▸ **Exercise directions**: Word for word, transcribe the lines below and drop the pictures.
━━━ Provided material ━━━
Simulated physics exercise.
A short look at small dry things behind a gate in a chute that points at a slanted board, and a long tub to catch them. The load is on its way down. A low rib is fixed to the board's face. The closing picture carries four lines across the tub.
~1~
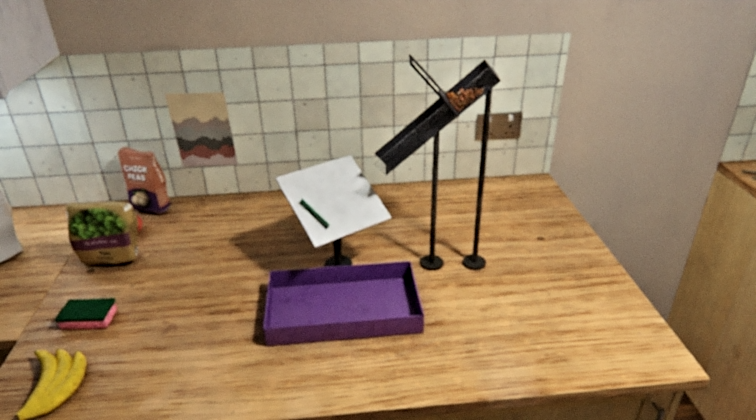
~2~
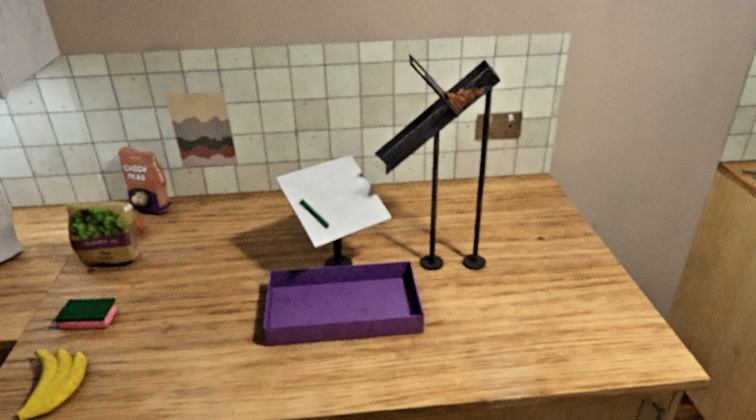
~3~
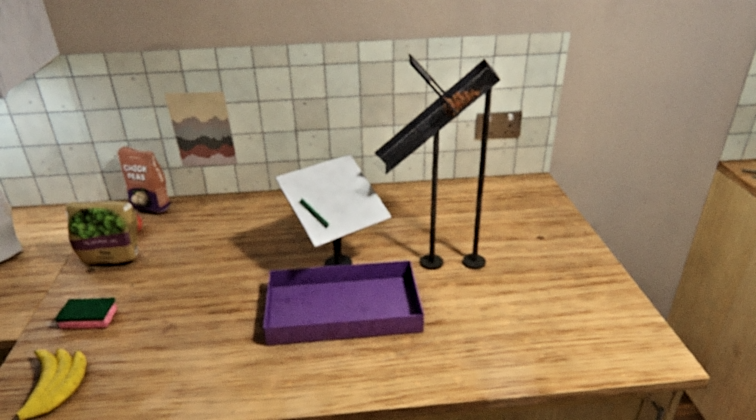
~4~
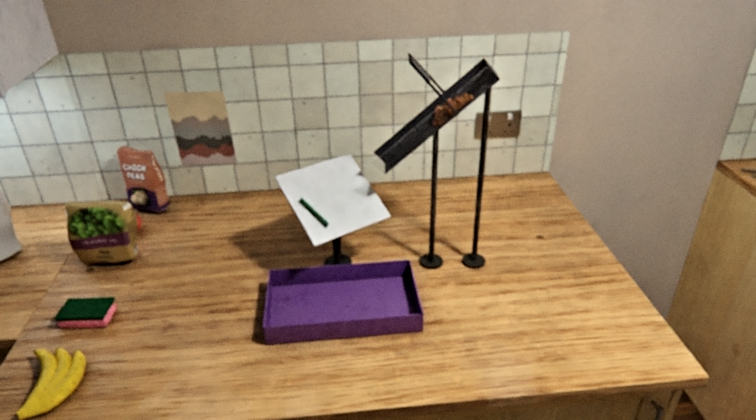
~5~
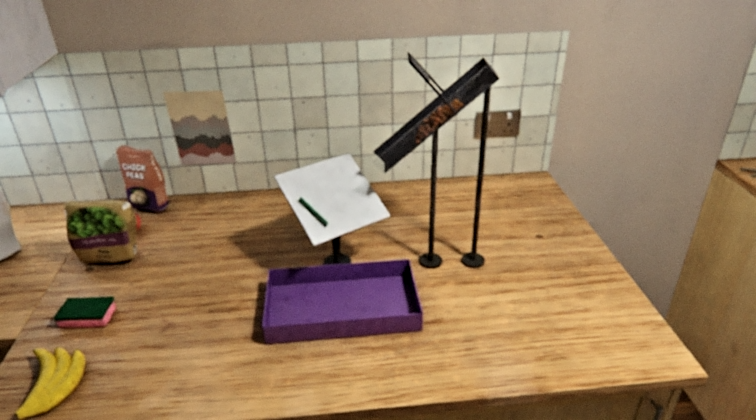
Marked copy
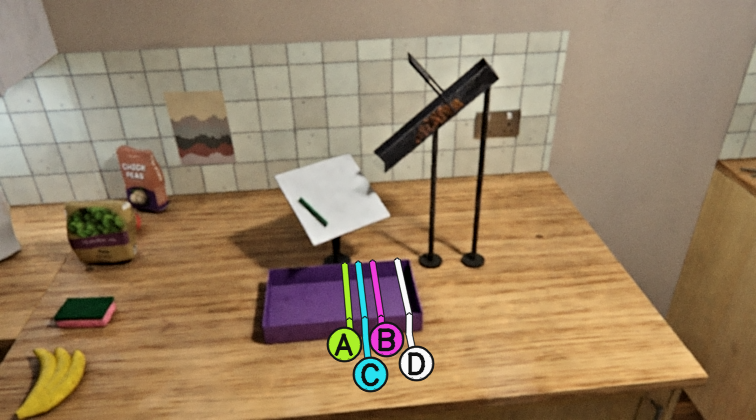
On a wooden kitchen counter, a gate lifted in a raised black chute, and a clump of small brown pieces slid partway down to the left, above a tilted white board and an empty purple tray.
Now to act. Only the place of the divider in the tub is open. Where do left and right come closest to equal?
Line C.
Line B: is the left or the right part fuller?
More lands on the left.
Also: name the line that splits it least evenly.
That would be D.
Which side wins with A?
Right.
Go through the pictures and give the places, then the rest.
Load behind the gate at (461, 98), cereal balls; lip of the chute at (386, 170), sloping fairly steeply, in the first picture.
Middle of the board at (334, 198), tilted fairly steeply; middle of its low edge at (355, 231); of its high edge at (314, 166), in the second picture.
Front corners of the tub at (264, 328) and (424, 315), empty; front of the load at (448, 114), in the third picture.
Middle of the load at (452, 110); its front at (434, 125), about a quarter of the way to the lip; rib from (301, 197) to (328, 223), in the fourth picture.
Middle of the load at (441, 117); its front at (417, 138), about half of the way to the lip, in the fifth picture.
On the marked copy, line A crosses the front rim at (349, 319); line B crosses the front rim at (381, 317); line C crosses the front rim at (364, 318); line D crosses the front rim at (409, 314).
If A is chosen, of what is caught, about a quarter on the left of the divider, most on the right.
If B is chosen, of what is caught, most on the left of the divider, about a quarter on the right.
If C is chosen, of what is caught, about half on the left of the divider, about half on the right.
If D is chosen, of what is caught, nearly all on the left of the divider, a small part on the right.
━━━
▸ **Exercise solution**:
Simulated physics exercise.
A short look at small dry things behind a gate in a chute that points at a slanted board, and a long tub to catch them. The load is on its way down. A low rib is fixed to the board's face. The closing picture carries four lines across the tub.
~1~
~2~
~3~
~4~
~5~
Marked copy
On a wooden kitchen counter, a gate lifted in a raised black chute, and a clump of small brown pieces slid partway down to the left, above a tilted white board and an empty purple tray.
Now to act. Only the place of the divider in the tub is open. Where do left and right come closest to equal?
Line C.
Line B: is the left or the right part fuller?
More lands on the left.
Also: name the line that splits it least evenly.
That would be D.
Which side wins with A?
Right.
Go through the pictures and give the places, then the rest.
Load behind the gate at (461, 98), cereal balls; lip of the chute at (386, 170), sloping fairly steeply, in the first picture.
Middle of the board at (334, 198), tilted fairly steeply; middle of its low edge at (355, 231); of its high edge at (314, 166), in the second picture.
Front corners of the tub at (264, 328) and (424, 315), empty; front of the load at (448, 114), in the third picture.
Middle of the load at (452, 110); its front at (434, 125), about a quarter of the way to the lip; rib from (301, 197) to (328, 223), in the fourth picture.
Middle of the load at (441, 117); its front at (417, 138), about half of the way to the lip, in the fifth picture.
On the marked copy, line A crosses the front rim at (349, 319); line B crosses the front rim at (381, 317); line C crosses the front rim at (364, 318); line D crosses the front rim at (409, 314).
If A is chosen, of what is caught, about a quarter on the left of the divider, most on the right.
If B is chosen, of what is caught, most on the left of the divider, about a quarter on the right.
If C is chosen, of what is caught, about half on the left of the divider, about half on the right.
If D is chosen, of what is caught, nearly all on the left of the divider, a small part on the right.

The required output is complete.